WHAT NEEDS TO BE DONE
Give the number of lines that contain the string "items", please, and nothing else.

++++++++++

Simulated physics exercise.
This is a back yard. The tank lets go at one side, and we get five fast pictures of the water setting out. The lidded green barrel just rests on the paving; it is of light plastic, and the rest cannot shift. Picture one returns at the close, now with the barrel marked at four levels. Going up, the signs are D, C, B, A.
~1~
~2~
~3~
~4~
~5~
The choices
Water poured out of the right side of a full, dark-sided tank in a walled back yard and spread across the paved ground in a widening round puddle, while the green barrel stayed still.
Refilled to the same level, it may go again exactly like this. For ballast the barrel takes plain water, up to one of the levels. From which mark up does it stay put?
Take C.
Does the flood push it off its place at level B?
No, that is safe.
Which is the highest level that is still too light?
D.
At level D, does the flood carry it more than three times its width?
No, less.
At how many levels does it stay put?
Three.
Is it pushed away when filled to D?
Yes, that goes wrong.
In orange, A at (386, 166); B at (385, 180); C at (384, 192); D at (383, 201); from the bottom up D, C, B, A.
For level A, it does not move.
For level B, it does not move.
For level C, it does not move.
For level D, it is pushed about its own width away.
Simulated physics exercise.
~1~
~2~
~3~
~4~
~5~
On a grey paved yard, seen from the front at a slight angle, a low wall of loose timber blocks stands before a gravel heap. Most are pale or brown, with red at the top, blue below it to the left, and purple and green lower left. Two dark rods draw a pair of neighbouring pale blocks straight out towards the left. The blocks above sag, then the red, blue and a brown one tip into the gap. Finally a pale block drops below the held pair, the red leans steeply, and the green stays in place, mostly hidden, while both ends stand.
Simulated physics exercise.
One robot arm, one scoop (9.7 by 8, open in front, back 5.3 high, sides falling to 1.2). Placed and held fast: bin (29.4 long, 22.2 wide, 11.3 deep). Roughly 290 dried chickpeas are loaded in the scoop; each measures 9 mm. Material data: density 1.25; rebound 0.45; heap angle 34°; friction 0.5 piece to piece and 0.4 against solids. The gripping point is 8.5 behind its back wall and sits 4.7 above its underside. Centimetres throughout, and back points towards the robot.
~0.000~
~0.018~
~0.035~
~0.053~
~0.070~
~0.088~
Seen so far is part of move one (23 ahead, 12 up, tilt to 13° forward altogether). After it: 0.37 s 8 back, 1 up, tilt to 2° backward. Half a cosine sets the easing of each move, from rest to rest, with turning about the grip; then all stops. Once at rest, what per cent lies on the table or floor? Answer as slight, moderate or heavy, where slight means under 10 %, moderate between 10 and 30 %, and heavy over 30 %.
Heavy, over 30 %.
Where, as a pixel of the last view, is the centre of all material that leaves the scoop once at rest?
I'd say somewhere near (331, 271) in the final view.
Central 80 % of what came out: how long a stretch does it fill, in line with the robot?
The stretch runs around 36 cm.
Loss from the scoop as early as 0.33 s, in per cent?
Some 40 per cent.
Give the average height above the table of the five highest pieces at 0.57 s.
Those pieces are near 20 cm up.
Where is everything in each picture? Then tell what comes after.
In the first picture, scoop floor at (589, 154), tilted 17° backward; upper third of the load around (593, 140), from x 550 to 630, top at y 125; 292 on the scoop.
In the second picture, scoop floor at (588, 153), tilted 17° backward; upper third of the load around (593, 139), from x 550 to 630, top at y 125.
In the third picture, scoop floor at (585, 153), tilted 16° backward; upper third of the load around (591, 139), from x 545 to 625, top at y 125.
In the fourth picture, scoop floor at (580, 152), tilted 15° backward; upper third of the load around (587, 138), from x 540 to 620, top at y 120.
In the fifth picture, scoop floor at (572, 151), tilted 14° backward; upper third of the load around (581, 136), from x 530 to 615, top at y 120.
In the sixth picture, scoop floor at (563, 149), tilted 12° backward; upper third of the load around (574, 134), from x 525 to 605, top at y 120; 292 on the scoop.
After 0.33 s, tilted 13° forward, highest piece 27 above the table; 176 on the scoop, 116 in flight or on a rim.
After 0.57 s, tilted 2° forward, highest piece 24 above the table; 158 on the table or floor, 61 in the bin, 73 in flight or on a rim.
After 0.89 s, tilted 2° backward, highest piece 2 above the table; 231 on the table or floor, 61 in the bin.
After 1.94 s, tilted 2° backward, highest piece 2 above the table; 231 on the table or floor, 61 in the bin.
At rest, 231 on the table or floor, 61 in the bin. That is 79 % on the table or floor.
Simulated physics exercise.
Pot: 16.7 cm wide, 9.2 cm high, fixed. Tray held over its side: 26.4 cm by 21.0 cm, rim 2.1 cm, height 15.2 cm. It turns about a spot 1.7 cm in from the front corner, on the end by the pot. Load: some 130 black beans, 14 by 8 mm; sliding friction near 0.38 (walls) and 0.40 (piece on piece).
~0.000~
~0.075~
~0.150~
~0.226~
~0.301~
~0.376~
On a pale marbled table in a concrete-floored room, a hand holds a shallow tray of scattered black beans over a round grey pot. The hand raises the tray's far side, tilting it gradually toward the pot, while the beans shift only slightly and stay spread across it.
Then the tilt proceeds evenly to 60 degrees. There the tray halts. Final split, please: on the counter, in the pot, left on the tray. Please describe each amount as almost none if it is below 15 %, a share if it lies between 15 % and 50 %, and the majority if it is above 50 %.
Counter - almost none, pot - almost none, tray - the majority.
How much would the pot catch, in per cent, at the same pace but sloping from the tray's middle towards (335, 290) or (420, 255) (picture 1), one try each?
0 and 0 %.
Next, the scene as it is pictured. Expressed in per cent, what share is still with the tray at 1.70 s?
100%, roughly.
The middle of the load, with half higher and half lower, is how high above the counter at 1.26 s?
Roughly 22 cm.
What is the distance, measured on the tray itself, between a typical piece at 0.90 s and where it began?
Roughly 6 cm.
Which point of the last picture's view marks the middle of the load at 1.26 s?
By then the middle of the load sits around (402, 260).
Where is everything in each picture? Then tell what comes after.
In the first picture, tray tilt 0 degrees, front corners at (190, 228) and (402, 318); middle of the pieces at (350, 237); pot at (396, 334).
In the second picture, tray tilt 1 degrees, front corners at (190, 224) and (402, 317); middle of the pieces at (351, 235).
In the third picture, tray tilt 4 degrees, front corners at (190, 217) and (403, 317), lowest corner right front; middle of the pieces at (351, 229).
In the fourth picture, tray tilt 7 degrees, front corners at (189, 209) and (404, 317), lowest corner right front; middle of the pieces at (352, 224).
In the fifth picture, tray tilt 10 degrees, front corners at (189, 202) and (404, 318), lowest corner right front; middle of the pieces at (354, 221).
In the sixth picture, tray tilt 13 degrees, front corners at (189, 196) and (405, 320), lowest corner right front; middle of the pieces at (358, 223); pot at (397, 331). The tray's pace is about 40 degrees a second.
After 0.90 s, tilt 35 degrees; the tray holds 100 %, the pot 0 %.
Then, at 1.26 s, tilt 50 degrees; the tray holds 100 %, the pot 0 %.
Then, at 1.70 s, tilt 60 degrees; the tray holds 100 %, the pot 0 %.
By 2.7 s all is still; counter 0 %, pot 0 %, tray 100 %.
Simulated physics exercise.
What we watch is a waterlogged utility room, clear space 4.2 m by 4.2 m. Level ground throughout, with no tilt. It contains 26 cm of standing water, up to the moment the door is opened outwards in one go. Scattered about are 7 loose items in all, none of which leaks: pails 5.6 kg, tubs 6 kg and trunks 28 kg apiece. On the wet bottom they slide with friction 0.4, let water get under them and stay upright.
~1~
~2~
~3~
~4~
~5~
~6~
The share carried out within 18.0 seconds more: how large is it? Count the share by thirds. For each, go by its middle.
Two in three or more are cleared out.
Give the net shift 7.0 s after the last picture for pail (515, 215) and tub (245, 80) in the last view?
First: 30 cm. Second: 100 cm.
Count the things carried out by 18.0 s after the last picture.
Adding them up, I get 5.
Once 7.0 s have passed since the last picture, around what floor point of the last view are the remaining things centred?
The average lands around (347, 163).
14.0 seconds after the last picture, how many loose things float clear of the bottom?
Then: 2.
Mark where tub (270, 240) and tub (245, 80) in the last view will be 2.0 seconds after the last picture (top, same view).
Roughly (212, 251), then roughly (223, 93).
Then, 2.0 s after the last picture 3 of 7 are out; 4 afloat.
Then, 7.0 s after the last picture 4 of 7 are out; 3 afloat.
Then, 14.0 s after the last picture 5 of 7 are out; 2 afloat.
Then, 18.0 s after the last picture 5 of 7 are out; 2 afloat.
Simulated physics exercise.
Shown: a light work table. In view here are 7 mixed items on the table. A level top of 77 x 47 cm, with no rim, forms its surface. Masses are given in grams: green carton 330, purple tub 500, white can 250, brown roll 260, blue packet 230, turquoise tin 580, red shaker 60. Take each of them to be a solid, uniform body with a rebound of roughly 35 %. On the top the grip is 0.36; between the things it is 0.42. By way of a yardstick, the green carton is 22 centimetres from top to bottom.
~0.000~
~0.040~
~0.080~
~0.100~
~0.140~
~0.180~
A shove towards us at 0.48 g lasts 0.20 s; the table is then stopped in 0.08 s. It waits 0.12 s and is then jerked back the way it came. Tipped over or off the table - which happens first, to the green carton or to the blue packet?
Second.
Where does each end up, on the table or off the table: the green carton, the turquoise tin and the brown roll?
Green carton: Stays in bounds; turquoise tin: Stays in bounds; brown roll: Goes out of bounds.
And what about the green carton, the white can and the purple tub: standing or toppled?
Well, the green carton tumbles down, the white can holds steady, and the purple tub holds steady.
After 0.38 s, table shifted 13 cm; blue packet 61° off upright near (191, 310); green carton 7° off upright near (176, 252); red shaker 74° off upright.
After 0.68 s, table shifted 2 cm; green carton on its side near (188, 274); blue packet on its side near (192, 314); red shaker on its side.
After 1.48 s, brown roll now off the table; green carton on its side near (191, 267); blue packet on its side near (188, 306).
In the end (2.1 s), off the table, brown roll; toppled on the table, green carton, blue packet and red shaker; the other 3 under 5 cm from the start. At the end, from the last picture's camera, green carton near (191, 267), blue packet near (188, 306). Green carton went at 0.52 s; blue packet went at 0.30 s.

++++++++++

WRITTEN REPLY
2